• _PROBLEM REQUIREMENTS_:
Reproduce all of the material exactly as shown.
————
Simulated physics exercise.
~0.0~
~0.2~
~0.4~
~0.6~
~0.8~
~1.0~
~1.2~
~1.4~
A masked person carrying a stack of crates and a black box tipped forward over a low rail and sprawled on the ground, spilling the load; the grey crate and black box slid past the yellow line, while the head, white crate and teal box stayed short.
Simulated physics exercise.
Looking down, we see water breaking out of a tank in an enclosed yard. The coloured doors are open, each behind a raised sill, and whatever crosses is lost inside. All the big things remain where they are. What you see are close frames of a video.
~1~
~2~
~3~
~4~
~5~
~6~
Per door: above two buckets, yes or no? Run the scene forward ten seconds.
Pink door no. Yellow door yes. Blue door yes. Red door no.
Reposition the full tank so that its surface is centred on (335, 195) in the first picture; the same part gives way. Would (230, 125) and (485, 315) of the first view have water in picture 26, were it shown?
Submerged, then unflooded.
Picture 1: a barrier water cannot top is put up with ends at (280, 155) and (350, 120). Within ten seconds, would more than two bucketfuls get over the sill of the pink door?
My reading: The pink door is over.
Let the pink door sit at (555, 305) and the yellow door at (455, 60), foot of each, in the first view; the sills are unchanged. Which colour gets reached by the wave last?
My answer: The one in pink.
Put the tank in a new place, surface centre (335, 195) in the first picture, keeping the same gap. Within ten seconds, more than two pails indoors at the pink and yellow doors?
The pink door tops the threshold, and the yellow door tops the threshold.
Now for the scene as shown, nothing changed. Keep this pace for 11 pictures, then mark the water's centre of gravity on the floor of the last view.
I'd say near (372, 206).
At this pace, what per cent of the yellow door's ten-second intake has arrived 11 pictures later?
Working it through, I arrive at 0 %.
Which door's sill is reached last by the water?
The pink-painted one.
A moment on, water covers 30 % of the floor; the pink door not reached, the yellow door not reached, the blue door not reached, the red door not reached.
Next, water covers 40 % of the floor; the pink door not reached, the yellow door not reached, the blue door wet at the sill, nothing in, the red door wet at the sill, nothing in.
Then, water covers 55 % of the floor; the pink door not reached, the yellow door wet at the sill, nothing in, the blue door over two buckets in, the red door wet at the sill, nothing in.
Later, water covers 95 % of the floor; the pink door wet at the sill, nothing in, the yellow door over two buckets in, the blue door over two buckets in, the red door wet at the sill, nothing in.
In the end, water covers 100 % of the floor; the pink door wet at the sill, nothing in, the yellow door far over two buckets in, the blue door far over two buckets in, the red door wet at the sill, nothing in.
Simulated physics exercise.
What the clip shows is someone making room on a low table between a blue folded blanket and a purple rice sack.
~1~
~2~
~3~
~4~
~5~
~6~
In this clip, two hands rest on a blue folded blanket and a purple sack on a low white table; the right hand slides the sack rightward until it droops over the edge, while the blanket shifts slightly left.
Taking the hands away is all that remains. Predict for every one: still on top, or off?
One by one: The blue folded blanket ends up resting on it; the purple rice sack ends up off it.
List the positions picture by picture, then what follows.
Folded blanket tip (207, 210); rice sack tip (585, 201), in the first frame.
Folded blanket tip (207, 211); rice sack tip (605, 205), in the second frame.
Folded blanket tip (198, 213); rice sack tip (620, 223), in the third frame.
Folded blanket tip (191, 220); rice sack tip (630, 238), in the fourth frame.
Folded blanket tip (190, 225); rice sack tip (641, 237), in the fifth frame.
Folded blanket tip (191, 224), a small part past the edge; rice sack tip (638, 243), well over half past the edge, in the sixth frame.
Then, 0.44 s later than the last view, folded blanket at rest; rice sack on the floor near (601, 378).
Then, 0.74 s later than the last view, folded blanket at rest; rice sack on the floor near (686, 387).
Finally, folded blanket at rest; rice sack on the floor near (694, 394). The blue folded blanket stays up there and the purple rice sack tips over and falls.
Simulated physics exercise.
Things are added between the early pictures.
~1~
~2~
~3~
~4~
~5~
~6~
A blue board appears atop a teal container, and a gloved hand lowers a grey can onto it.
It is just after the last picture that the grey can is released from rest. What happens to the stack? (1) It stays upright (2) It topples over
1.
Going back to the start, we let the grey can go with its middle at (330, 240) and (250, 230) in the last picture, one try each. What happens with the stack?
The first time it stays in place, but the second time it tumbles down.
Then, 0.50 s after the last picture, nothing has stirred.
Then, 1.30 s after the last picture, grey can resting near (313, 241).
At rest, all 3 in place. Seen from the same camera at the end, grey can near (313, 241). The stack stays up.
————
• _SOLVED EXERCISE_:
Simulated physics exercise.
~0.0~
~0.2~
~0.4~
~0.6~
~0.8~
~1.0~
~1.2~
~1.4~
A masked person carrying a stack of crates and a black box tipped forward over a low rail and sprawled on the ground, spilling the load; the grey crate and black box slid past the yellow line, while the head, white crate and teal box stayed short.
Simulated physics exercise.
Looking down, we see water breaking out of a tank in an enclosed yard. The coloured doors are open, each behind a raised sill, and whatever crosses is lost inside. All the big things remain where they are. What you see are close frames of a video.
~1~
~2~
~3~
~4~
~5~
~6~
Per door: above two buckets, yes or no? Run the scene forward ten seconds.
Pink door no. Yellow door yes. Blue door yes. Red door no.
Reposition the full tank so that its surface is centred on (335, 195) in the first picture; the same part gives way. Would (230, 125) and (485, 315) of the first view have water in picture 26, were it shown?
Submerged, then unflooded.
Picture 1: a barrier water cannot top is put up with ends at (280, 155) and (350, 120). Within ten seconds, would more than two bucketfuls get over the sill of the pink door?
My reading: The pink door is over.
Let the pink door sit at (555, 305) and the yellow door at (455, 60), foot of each, in the first view; the sills are unchanged. Which colour gets reached by the wave last?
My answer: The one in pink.
Put the tank in a new place, surface centre (335, 195) in the first picture, keeping the same gap. Within ten seconds, more than two pails indoors at the pink and yellow doors?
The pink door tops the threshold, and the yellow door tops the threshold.
Now for the scene as shown, nothing changed. Keep this pace for 11 pictures, then mark the water's centre of gravity on the floor of the last view.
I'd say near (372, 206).
At this pace, what per cent of the yellow door's ten-second intake has arrived 11 pictures later?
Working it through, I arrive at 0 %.
Which door's sill is reached last by the water?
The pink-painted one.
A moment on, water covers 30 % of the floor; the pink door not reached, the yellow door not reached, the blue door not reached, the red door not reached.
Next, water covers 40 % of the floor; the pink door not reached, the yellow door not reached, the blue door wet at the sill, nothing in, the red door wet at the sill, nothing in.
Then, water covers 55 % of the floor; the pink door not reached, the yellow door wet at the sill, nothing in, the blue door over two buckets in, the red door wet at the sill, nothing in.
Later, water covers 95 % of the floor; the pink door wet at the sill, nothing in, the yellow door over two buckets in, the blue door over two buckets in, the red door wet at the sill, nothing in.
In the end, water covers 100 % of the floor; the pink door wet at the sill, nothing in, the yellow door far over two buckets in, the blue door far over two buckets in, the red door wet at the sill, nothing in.
Simulated physics exercise.
What the clip shows is someone making room on a low table between a blue folded blanket and a purple rice sack.
~1~
~2~
~3~
~4~
~5~
~6~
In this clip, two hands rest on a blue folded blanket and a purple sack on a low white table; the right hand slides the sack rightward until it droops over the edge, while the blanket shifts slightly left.
Taking the hands away is all that remains. Predict for every one: still on top, or off?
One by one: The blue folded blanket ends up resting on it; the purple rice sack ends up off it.
List the positions picture by picture, then what follows.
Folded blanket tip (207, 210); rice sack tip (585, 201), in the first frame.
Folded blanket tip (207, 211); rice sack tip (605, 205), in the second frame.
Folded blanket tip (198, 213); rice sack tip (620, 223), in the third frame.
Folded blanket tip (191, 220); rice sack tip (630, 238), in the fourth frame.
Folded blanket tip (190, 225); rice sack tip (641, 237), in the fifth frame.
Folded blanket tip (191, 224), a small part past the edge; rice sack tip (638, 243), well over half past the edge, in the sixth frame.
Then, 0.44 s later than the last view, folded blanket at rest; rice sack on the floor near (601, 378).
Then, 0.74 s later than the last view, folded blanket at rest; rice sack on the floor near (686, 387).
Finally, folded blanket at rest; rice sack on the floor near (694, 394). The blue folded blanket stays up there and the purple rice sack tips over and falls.
Simulated physics exercise.
Things are added between the early pictures.
~1~
~2~
~3~
~4~
~5~
~6~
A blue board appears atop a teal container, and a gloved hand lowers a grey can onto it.
It is just after the last picture that the grey can is released from rest. What happens to the stack? (1) It stays upright (2) It topples over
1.
Going back to the start, we let the grey can go with its middle at (330, 240) and (250, 230) in the last picture, one try each. What happens with the stack?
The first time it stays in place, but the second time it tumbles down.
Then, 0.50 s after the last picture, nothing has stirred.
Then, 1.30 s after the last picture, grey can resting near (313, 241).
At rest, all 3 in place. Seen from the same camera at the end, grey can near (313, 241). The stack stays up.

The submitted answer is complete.